(TO DO):
Search the data for the word "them". Reproduce every line where it is found.

(DATA ENTRIES):
____
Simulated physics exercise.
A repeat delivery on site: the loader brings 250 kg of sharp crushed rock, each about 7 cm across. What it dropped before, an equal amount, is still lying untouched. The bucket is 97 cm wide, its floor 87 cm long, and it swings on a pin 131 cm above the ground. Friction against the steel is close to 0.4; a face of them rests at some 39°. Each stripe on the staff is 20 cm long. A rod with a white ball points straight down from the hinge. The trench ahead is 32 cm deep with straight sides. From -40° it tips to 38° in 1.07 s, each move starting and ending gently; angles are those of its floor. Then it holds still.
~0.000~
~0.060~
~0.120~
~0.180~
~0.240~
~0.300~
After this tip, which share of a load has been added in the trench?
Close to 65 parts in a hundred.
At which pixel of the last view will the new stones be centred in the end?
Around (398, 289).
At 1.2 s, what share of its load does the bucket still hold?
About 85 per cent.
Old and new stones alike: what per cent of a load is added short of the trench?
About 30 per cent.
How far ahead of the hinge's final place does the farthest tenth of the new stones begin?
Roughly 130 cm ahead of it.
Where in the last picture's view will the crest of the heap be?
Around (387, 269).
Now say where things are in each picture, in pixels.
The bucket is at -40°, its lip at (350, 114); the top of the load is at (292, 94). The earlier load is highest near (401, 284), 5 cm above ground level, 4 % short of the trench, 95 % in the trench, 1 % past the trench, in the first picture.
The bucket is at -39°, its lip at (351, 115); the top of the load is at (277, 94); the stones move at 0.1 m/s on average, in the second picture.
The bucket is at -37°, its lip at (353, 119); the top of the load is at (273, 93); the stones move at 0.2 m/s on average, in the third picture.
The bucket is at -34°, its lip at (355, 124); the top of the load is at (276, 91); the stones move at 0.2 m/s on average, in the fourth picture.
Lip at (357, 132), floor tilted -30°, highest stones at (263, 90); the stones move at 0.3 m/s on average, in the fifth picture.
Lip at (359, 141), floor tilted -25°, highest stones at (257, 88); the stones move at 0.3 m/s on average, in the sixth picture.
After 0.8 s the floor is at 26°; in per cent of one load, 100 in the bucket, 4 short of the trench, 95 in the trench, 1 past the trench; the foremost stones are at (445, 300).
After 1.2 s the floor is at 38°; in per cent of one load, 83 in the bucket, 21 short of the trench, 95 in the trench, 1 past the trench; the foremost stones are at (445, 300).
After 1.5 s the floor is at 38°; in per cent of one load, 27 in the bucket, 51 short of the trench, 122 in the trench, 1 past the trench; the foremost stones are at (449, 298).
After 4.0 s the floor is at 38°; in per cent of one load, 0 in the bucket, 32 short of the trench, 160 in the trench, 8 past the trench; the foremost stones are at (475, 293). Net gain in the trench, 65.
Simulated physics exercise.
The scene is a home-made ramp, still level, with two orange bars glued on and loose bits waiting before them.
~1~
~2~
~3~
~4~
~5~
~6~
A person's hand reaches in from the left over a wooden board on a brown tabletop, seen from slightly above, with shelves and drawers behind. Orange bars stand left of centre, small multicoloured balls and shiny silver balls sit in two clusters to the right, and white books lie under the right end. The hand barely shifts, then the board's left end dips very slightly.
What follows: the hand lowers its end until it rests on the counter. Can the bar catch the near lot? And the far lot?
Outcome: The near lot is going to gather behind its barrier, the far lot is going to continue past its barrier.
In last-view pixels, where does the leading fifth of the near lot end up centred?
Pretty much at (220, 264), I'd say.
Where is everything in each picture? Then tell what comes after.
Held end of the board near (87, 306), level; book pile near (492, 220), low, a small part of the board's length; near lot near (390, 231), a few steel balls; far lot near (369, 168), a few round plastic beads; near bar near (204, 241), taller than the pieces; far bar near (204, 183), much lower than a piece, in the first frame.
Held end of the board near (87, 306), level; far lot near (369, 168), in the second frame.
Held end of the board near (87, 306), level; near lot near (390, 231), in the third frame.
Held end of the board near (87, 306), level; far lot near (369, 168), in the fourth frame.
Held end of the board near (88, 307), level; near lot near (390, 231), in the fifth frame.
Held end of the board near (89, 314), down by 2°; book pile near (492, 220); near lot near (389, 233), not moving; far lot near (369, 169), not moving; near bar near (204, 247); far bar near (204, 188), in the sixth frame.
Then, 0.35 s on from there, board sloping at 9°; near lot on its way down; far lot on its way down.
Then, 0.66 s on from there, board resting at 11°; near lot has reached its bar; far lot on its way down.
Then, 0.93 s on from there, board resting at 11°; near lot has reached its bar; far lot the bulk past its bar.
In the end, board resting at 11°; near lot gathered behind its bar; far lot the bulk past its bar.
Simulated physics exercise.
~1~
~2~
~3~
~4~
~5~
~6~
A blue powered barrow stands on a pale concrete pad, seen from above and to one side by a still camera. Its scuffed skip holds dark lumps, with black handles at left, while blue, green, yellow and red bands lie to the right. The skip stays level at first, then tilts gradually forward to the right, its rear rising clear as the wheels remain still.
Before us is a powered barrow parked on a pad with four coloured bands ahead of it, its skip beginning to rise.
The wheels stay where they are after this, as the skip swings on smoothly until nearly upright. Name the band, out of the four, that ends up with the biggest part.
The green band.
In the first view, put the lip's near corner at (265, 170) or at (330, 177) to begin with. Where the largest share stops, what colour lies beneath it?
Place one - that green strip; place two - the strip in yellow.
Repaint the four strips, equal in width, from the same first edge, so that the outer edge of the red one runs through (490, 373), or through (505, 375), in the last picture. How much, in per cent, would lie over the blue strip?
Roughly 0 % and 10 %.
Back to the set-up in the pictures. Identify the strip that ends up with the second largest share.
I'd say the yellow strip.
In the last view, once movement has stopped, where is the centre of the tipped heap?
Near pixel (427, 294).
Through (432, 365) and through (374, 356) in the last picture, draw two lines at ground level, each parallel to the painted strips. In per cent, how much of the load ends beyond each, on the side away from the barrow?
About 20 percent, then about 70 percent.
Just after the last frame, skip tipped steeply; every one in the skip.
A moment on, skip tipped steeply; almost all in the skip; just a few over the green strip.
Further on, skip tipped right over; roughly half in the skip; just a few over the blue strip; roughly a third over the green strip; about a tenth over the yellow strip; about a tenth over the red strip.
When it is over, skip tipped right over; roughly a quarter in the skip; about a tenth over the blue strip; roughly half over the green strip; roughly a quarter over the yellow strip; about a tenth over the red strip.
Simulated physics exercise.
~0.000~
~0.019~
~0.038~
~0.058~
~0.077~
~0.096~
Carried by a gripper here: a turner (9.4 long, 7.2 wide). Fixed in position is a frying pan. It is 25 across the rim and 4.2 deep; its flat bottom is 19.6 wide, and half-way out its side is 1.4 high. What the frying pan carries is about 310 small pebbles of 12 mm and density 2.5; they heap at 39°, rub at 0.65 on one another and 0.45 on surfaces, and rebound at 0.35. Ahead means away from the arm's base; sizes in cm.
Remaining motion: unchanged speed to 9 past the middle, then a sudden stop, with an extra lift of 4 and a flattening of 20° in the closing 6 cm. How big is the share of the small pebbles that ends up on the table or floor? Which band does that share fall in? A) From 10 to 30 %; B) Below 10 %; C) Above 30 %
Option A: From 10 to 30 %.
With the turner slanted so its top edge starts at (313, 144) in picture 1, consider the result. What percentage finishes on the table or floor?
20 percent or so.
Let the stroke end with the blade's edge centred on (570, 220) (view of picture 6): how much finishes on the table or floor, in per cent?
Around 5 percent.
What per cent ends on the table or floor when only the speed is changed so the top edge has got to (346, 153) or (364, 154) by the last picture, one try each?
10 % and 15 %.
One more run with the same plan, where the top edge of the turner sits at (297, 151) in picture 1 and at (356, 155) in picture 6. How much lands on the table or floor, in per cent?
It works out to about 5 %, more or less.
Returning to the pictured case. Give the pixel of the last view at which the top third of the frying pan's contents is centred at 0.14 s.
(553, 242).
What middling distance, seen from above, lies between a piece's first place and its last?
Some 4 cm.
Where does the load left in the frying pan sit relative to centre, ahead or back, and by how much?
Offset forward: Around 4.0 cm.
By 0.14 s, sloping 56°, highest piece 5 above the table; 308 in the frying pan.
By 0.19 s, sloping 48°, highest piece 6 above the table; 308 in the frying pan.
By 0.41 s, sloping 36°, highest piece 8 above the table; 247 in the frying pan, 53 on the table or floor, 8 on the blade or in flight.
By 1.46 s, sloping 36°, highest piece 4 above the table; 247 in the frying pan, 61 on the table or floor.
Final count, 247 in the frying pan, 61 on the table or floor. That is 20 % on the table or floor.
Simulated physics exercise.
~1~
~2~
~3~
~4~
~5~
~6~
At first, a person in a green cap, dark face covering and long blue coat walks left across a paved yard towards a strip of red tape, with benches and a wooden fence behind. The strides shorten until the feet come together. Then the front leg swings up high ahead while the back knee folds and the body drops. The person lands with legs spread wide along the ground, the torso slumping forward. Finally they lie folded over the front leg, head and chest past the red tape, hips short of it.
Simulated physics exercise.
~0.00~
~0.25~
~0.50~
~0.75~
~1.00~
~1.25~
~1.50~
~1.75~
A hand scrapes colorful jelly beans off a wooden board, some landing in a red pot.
____
(OUTPUT):
A repeat delivery on site: the loader brings 250 kg of sharp crushed rock, each about 7 cm across. What it dropped before, an equal amount, is still lying untouched. The bucket is 97 cm wide, its floor 87 cm long, and it swings on a pin 131 cm above the ground. Friction against the steel is close to 0.4; a face of them rests at some 39°. Each stripe on the staff is 20 cm long. A rod with a white ball points straight down from the hinge. The trench ahead is 32 cm deep with straight sides. From -40° it tips to 38° in 1.07 s, each move starting and ending gently; angles are those of its floor. Then it holds still.
The scene is a home-made ramp, still level, with two orange bars glued on and loose bits waiting before them.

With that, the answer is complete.